● **WHAT TO PRODUCE**
Leave out the pictures and transcribe everything else exactly.

● **DATASET EXCERPT**
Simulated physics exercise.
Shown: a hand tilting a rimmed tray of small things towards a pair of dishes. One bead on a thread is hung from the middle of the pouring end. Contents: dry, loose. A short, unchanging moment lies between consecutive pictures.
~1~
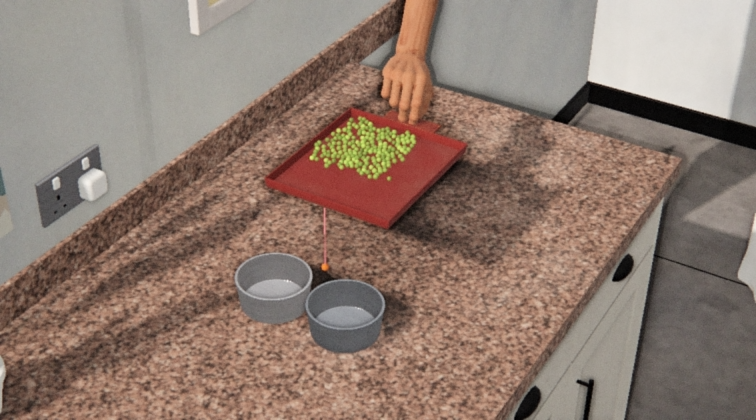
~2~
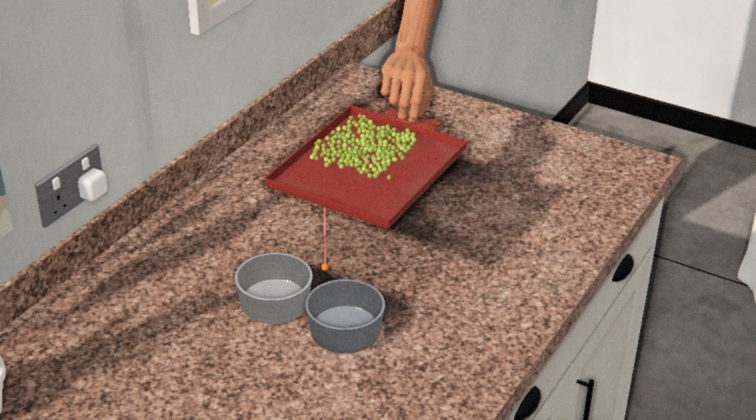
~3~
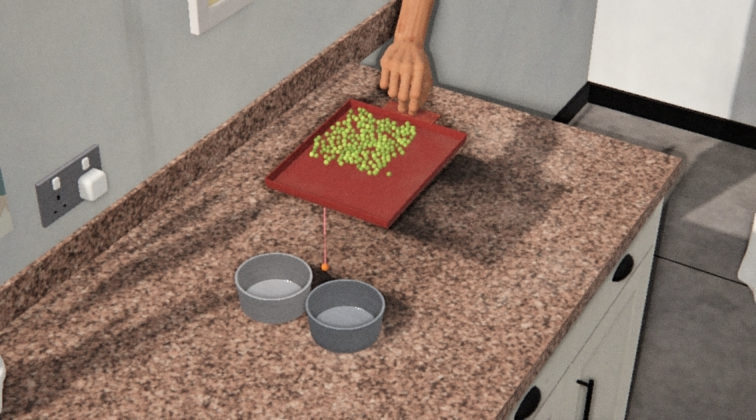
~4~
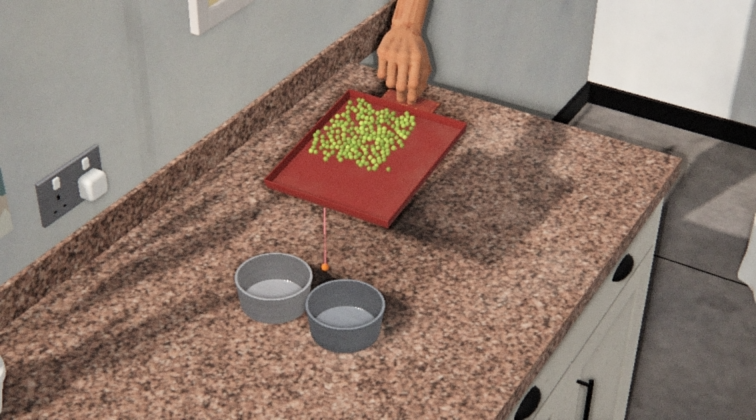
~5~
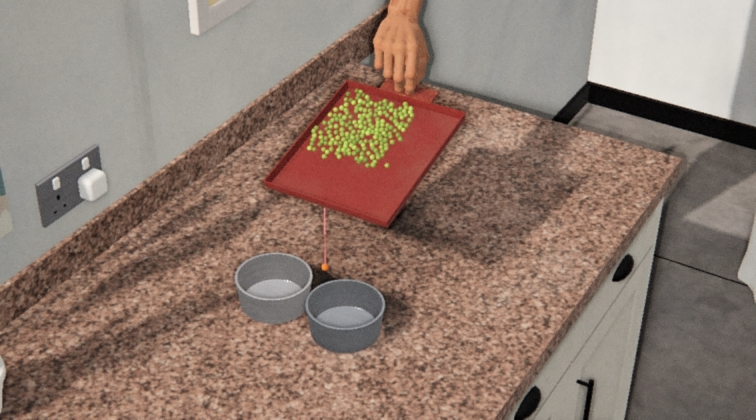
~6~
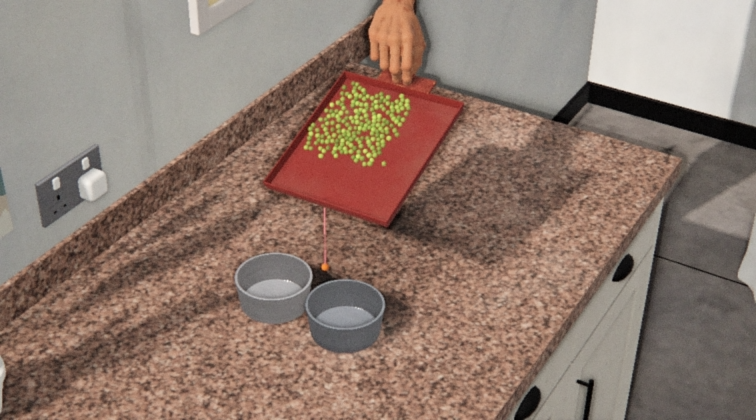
A wooden-looking hand slowly raised the back of a red tray of green peas, tilting it more steeply toward two gray dishes on a speckled counter, while an orange bead hung from its front edge.
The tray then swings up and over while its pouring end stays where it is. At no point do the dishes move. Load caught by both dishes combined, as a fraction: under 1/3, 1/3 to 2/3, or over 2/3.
The two dishes will gather upwards of two thirds of the load.
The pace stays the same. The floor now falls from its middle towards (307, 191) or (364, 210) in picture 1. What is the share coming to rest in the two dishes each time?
I'd say roughly 60 percent with the first slope, 50 percent with the other.
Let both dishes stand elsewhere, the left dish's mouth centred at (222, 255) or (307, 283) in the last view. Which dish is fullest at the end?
Outcome A - the right-side one; outcome B - the left-side one.
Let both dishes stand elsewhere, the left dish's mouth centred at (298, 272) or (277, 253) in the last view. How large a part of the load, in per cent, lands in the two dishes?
60, then 40 %.
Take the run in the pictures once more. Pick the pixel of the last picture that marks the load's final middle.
Once it all stops, the middle lies near (274, 303).
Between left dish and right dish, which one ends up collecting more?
More ends up in the one on the left.
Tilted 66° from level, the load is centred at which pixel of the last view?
Its middle sits at about pixel (292, 194).
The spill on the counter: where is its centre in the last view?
It centres at roughly (254, 362).
Soon, tray tipped steeply; about two thirds on the tray; a stray few in the right dish; about a quarter in the left dish; a small part outside both; a small part in the air.
A while on, tray tipped past a quarter turn; about a quarter on the tray; a small part in the right dish; about a third in the left dish; a small part outside both; about a third in the air.
Towards the end, tray tipped past a quarter turn; a small part in the right dish; most in the left dish; a small part outside both.
Finally, tray tipped past a quarter turn; a small part in the right dish; most in the left dish; a small part outside both.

● **REPLY**
Simulated physics exercise.
Shown: a hand tilting a rimmed tray of small things towards a pair of dishes. One bead on a thread is hung from the middle of the pouring end. Contents: dry, loose. A short, unchanging moment lies between consecutive pictures.
~1~
~2~
~3~
~4~
~5~
~6~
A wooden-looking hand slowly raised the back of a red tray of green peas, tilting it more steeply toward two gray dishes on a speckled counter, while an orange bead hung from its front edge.
The tray then swings up and over while its pouring end stays where it is. At no point do the dishes move. Load caught by both dishes combined, as a fraction: under 1/3, 1/3 to 2/3, or over 2/3.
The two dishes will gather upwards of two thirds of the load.
The pace stays the same. The floor now falls from its middle towards (307, 191) or (364, 210) in picture 1. What is the share coming to rest in the two dishes each time?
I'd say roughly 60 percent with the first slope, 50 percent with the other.
Let both dishes stand elsewhere, the left dish's mouth centred at (222, 255) or (307, 283) in the last view. Which dish is fullest at the end?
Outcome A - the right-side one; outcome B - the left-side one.
Let both dishes stand elsewhere, the left dish's mouth centred at (298, 272) or (277, 253) in the last view. How large a part of the load, in per cent, lands in the two dishes?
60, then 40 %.
Take the run in the pictures once more. Pick the pixel of the last picture that marks the load's final middle.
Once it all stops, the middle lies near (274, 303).
Between left dish and right dish, which one ends up collecting more?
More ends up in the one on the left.
Tilted 66° from level, the load is centred at which pixel of the last view?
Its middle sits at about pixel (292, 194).
The spill on the counter: where is its centre in the last view?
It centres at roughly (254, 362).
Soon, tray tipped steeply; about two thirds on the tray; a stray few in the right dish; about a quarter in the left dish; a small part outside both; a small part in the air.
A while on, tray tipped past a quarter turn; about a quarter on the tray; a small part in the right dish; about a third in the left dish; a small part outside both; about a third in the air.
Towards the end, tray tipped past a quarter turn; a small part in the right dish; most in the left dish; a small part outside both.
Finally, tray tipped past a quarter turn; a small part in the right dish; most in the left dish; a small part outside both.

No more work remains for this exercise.